> Instructions to follow
Count every line of the material that holds the string "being". Respond with the total only.
— Begin Provided material —
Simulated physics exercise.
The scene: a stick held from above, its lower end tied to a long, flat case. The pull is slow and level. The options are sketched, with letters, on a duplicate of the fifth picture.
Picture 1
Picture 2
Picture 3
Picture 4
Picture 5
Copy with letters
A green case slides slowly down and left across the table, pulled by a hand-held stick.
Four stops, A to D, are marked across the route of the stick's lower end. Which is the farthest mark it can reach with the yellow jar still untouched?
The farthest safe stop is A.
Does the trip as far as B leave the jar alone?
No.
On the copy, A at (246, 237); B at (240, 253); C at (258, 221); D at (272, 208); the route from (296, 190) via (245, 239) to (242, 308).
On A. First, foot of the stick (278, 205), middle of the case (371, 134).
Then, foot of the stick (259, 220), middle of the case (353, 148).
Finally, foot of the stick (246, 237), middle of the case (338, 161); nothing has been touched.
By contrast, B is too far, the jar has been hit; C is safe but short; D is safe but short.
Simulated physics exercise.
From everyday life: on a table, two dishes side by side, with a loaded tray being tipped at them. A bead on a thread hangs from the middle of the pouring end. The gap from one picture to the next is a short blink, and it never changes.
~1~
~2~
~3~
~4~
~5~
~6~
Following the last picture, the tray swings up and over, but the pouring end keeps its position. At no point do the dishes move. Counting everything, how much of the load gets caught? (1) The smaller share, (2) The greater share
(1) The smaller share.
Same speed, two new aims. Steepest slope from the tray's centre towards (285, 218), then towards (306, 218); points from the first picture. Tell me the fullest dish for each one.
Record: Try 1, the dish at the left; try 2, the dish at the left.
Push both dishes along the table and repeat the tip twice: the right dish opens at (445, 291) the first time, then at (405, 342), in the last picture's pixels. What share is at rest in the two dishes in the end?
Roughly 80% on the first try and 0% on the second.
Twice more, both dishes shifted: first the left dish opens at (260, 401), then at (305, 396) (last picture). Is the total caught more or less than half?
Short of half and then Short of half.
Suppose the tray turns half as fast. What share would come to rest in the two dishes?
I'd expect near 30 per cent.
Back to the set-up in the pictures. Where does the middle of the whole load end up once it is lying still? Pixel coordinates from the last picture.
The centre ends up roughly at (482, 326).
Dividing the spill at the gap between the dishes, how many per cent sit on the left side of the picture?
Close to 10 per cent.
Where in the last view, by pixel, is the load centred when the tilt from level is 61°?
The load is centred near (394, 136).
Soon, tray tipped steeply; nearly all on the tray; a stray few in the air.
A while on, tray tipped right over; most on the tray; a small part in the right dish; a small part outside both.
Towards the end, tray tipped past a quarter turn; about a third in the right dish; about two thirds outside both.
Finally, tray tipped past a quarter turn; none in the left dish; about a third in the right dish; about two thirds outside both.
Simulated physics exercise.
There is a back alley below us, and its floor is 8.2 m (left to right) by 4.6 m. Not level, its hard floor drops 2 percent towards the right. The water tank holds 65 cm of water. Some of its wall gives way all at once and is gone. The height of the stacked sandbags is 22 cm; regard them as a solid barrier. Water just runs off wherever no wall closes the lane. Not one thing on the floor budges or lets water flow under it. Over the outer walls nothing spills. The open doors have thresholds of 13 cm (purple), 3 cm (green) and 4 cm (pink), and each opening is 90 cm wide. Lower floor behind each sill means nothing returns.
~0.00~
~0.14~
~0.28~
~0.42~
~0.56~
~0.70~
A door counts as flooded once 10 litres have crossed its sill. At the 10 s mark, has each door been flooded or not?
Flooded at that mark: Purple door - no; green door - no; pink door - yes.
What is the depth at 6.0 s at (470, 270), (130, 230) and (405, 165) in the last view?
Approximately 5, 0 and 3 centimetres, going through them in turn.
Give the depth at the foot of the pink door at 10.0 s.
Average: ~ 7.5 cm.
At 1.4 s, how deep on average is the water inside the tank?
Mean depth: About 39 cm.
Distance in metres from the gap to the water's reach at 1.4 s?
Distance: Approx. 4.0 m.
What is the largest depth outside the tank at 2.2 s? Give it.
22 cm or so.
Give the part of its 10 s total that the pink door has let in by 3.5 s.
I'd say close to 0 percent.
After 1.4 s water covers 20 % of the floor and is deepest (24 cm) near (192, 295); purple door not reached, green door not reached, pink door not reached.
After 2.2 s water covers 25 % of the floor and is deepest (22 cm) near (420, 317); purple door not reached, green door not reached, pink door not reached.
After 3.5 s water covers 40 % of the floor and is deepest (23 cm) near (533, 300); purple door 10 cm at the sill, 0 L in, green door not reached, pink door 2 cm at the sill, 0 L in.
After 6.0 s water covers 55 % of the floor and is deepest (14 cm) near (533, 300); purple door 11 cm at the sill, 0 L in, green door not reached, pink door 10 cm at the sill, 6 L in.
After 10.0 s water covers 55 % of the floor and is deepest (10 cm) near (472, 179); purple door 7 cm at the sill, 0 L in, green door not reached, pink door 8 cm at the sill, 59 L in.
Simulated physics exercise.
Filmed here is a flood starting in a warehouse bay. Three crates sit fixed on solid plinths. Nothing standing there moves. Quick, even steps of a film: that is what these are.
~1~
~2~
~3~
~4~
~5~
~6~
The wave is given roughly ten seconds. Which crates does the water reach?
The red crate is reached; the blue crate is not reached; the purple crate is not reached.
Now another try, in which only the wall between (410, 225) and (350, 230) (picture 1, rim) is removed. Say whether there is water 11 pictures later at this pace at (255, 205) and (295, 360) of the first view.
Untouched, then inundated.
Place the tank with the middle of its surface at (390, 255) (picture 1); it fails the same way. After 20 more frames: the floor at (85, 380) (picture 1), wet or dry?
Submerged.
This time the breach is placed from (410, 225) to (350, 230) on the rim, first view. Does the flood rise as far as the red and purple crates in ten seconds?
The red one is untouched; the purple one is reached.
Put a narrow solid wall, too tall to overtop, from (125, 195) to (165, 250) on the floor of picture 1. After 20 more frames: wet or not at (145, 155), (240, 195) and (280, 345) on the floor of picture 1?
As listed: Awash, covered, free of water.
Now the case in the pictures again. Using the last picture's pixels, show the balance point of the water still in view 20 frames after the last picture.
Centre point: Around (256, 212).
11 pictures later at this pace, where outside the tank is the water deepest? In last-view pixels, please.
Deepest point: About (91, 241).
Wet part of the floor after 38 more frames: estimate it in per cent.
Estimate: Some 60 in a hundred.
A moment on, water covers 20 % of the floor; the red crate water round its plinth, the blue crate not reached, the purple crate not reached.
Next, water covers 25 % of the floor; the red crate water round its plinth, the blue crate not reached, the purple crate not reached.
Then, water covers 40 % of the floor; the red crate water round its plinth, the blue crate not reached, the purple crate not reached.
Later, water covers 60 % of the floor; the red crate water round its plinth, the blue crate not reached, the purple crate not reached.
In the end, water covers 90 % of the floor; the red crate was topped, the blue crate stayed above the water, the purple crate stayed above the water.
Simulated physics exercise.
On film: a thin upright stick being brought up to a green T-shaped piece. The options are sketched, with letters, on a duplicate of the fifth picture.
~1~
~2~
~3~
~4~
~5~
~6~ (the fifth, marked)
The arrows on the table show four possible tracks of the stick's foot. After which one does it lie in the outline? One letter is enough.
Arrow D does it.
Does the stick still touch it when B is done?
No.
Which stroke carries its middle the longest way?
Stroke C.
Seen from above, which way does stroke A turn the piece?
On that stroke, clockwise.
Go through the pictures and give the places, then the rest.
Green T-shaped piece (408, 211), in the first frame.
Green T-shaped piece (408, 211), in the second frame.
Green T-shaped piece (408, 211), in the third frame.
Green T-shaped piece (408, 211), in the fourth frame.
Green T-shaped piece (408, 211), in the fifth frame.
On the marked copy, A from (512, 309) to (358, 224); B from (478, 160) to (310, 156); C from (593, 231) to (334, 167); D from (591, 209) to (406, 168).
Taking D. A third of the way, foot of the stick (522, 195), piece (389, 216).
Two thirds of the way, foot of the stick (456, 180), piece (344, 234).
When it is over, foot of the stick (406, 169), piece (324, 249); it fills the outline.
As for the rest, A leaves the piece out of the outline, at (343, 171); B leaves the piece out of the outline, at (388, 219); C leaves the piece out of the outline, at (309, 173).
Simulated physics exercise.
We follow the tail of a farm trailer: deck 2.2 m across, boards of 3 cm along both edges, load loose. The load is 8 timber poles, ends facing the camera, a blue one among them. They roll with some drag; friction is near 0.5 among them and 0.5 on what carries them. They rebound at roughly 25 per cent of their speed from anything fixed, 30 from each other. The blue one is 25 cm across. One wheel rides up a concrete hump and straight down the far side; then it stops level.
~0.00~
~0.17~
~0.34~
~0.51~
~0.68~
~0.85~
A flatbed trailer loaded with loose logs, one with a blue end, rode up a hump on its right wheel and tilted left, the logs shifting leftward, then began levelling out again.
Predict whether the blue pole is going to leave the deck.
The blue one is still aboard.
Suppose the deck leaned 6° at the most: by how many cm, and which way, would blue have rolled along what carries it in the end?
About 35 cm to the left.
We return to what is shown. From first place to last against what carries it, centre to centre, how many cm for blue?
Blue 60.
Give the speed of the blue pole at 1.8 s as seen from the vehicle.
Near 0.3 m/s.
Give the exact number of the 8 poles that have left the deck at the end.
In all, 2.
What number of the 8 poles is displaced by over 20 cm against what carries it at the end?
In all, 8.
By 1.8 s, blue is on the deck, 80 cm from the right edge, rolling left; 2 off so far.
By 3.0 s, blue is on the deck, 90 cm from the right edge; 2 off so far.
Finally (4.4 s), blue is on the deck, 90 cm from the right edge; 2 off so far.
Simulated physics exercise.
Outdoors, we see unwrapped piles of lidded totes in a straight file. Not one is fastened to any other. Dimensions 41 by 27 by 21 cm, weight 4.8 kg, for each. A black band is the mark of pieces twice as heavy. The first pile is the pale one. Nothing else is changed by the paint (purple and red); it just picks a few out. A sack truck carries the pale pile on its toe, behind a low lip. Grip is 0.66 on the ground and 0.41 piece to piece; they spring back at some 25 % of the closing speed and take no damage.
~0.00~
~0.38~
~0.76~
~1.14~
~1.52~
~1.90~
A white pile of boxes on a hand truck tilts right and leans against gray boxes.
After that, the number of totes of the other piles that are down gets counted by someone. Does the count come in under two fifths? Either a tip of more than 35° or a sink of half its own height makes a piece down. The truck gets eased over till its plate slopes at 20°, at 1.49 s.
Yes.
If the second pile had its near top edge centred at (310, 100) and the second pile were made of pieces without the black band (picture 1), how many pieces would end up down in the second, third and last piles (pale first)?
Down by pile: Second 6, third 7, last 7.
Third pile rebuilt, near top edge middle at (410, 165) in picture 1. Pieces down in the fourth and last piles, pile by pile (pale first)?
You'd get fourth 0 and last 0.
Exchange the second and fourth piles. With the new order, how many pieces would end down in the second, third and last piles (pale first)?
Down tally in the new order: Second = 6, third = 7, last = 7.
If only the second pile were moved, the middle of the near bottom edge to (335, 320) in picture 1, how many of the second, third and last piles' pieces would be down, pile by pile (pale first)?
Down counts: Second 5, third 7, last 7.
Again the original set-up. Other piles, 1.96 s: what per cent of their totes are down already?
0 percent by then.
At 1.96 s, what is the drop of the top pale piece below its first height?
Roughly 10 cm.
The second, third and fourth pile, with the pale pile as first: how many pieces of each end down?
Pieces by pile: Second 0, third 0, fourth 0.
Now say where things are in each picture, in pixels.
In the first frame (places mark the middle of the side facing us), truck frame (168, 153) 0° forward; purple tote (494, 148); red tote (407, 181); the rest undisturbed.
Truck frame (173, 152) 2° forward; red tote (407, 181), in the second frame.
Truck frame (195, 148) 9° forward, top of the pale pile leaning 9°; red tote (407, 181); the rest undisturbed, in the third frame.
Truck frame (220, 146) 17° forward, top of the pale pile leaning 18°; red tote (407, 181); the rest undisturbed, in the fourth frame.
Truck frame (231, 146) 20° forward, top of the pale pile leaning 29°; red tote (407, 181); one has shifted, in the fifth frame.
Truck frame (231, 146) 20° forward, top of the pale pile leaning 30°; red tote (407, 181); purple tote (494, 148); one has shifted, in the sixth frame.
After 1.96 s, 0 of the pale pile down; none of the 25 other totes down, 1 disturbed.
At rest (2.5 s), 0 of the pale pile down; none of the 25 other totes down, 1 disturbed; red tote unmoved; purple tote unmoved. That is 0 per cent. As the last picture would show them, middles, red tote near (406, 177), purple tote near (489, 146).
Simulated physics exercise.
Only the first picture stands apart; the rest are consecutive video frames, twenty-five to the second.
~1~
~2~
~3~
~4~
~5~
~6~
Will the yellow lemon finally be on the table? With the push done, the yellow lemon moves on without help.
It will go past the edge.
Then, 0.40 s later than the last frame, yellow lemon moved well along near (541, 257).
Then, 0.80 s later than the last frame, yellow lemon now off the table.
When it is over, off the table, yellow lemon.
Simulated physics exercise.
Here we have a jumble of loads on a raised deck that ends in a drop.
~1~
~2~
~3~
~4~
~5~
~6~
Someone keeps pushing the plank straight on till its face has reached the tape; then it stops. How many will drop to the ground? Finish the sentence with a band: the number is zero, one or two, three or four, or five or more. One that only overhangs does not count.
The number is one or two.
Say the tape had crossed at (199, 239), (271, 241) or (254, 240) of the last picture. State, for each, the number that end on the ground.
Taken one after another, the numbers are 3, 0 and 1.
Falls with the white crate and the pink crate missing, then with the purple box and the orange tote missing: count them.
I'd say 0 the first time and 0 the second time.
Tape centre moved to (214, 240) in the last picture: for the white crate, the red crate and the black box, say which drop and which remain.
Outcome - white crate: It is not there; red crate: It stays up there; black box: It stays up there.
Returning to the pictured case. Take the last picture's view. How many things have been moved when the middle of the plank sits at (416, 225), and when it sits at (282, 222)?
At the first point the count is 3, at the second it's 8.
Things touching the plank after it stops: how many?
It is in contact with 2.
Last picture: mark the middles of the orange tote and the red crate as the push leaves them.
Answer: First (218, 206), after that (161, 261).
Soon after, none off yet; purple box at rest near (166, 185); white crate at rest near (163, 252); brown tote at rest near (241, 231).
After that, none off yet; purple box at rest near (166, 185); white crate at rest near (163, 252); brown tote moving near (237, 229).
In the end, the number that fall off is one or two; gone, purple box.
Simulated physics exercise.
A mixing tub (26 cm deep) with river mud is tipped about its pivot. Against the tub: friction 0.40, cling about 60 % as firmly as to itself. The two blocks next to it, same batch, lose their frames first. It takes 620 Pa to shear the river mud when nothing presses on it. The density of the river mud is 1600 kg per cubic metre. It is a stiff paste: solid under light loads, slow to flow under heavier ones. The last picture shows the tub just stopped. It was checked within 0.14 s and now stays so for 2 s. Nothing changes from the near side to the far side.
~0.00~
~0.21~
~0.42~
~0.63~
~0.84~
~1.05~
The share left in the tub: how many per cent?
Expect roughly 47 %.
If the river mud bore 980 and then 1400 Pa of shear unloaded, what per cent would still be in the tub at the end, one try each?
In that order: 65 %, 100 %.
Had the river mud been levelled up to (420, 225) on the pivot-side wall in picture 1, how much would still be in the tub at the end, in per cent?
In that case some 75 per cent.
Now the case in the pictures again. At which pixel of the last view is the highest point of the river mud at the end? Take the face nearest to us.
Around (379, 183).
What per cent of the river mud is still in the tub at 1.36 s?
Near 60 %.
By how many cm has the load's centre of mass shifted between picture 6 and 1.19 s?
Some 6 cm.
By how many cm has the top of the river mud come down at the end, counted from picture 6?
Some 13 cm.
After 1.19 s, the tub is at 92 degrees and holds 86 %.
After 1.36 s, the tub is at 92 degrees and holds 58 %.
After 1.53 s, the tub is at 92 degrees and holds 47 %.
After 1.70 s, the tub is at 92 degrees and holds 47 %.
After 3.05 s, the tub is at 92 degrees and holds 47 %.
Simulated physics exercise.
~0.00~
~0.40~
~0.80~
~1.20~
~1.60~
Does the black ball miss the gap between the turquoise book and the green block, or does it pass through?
— End Provided material —
> Solution to this exercise
2